> Prompt:
Without omitting anything, return the records precisely as given.
□ □ □ □ □
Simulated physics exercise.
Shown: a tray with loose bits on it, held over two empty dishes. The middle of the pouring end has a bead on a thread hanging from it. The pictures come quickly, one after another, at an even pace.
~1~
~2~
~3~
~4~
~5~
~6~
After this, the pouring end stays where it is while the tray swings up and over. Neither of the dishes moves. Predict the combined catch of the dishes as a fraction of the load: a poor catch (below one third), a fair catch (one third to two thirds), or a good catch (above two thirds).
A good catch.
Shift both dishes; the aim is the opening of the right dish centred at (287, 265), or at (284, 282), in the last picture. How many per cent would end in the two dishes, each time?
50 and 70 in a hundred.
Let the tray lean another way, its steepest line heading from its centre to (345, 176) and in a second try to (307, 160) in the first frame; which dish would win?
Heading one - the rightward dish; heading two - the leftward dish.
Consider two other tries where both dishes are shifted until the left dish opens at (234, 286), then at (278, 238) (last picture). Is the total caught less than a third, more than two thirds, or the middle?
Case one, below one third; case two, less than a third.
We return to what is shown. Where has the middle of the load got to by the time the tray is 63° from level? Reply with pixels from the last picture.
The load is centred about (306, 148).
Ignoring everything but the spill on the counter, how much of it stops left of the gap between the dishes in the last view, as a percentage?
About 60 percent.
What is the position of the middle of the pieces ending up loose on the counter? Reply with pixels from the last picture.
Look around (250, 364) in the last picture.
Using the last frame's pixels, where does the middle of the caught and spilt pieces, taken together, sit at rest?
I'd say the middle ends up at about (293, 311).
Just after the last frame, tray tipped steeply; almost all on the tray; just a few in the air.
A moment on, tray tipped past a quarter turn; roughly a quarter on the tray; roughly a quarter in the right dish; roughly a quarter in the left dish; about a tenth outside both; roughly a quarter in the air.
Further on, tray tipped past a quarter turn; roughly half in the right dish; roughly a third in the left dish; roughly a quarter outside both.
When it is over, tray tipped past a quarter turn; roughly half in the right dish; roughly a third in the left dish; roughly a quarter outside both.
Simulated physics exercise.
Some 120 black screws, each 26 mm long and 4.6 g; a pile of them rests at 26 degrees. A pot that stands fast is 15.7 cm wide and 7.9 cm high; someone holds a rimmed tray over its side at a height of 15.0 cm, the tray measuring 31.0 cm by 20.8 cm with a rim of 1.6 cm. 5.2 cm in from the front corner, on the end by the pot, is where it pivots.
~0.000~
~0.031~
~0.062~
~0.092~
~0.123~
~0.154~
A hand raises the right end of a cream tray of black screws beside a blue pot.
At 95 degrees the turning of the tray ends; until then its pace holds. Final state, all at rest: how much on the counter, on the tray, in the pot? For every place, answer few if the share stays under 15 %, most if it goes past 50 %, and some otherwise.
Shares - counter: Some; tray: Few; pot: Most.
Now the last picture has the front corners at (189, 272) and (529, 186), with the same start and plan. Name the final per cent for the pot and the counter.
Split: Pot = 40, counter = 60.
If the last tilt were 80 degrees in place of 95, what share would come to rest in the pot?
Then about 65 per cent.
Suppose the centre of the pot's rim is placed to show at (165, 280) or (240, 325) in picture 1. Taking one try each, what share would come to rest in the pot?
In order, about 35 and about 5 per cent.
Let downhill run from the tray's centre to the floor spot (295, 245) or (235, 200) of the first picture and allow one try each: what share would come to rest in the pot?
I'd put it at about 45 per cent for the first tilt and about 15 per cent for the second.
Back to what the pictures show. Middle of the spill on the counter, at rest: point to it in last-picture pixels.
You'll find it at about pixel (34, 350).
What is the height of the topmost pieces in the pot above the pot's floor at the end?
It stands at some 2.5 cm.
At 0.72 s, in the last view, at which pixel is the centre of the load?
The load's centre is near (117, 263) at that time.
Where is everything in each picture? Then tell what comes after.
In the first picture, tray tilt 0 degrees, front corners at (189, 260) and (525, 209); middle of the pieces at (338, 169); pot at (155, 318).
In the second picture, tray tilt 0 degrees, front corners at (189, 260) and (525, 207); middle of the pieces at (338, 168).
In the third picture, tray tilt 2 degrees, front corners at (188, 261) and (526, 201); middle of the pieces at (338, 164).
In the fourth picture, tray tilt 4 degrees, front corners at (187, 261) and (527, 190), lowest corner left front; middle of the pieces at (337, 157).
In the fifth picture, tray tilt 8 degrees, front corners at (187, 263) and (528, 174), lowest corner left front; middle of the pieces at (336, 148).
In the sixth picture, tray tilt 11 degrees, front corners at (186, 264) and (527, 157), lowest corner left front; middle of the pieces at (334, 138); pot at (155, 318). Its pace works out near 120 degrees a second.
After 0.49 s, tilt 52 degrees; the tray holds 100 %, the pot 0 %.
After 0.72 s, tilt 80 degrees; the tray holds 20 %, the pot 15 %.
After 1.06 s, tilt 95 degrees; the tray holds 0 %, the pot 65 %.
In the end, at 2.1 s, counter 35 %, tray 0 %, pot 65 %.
□ □ □ □ □
> Answer to this task:
Simulated physics exercise.
Shown: a tray with loose bits on it, held over two empty dishes. The middle of the pouring end has a bead on a thread hanging from it. The pictures come quickly, one after another, at an even pace.
~1~
~2~
~3~
~4~
~5~
~6~
After this, the pouring end stays where it is while the tray swings up and over. Neither of the dishes moves. Predict the combined catch of the dishes as a fraction of the load: a poor catch (below one third), a fair catch (one third to two thirds), or a good catch (above two thirds).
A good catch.
Shift both dishes; the aim is the opening of the right dish centred at (287, 265), or at (284, 282), in the last picture. How many per cent would end in the two dishes, each time?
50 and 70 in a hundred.
Let the tray lean another way, its steepest line heading from its centre to (345, 176) and in a second try to (307, 160) in the first frame; which dish would win?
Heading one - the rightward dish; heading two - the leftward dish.
Consider two other tries where both dishes are shifted until the left dish opens at (234, 286), then at (278, 238) (last picture). Is the total caught less than a third, more than two thirds, or the middle?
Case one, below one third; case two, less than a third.
We return to what is shown. Where has the middle of the load got to by the time the tray is 63° from level? Reply with pixels from the last picture.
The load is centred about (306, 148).
Ignoring everything but the spill on the counter, how much of it stops left of the gap between the dishes in the last view, as a percentage?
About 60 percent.
What is the position of the middle of the pieces ending up loose on the counter? Reply with pixels from the last picture.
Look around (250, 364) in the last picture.
Using the last frame's pixels, where does the middle of the caught and spilt pieces, taken together, sit at rest?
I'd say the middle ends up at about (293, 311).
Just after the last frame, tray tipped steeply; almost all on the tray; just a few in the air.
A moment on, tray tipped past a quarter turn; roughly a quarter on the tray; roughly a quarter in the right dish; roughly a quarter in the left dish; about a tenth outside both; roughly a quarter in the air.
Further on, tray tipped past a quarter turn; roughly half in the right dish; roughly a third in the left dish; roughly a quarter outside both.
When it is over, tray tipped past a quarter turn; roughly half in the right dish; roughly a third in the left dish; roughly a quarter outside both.
Simulated physics exercise.
Some 120 black screws, each 26 mm long and 4.6 g; a pile of them rests at 26 degrees. A pot that stands fast is 15.7 cm wide and 7.9 cm high; someone holds a rimmed tray over its side at a height of 15.0 cm, the tray measuring 31.0 cm by 20.8 cm with a rim of 1.6 cm. 5.2 cm in from the front corner, on the end by the pot, is where it pivots.
~0.000~
~0.031~
~0.062~
~0.092~
~0.123~
~0.154~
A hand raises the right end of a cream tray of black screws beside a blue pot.
At 95 degrees the turning of the tray ends; until then its pace holds. Final state, all at rest: how much on the counter, on the tray, in the pot? For every place, answer few if the share stays under 15 %, most if it goes past 50 %, and some otherwise.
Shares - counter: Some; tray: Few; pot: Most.
Now the last picture has the front corners at (189, 272) and (529, 186), with the same start and plan. Name the final per cent for the pot and the counter.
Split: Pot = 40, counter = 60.
If the last tilt were 80 degrees in place of 95, what share would come to rest in the pot?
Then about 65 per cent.
Suppose the centre of the pot's rim is placed to show at (165, 280) or (240, 325) in picture 1. Taking one try each, what share would come to rest in the pot?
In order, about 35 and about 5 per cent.
Let downhill run from the tray's centre to the floor spot (295, 245) or (235, 200) of the first picture and allow one try each: what share would come to rest in the pot?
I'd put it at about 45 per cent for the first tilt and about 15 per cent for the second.
Back to what the pictures show. Middle of the spill on the counter, at rest: point to it in last-picture pixels.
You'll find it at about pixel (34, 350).
What is the height of the topmost pieces in the pot above the pot's floor at the end?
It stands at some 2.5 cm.
At 0.72 s, in the last view, at which pixel is the centre of the load?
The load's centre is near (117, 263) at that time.
Where is everything in each picture? Then tell what comes after.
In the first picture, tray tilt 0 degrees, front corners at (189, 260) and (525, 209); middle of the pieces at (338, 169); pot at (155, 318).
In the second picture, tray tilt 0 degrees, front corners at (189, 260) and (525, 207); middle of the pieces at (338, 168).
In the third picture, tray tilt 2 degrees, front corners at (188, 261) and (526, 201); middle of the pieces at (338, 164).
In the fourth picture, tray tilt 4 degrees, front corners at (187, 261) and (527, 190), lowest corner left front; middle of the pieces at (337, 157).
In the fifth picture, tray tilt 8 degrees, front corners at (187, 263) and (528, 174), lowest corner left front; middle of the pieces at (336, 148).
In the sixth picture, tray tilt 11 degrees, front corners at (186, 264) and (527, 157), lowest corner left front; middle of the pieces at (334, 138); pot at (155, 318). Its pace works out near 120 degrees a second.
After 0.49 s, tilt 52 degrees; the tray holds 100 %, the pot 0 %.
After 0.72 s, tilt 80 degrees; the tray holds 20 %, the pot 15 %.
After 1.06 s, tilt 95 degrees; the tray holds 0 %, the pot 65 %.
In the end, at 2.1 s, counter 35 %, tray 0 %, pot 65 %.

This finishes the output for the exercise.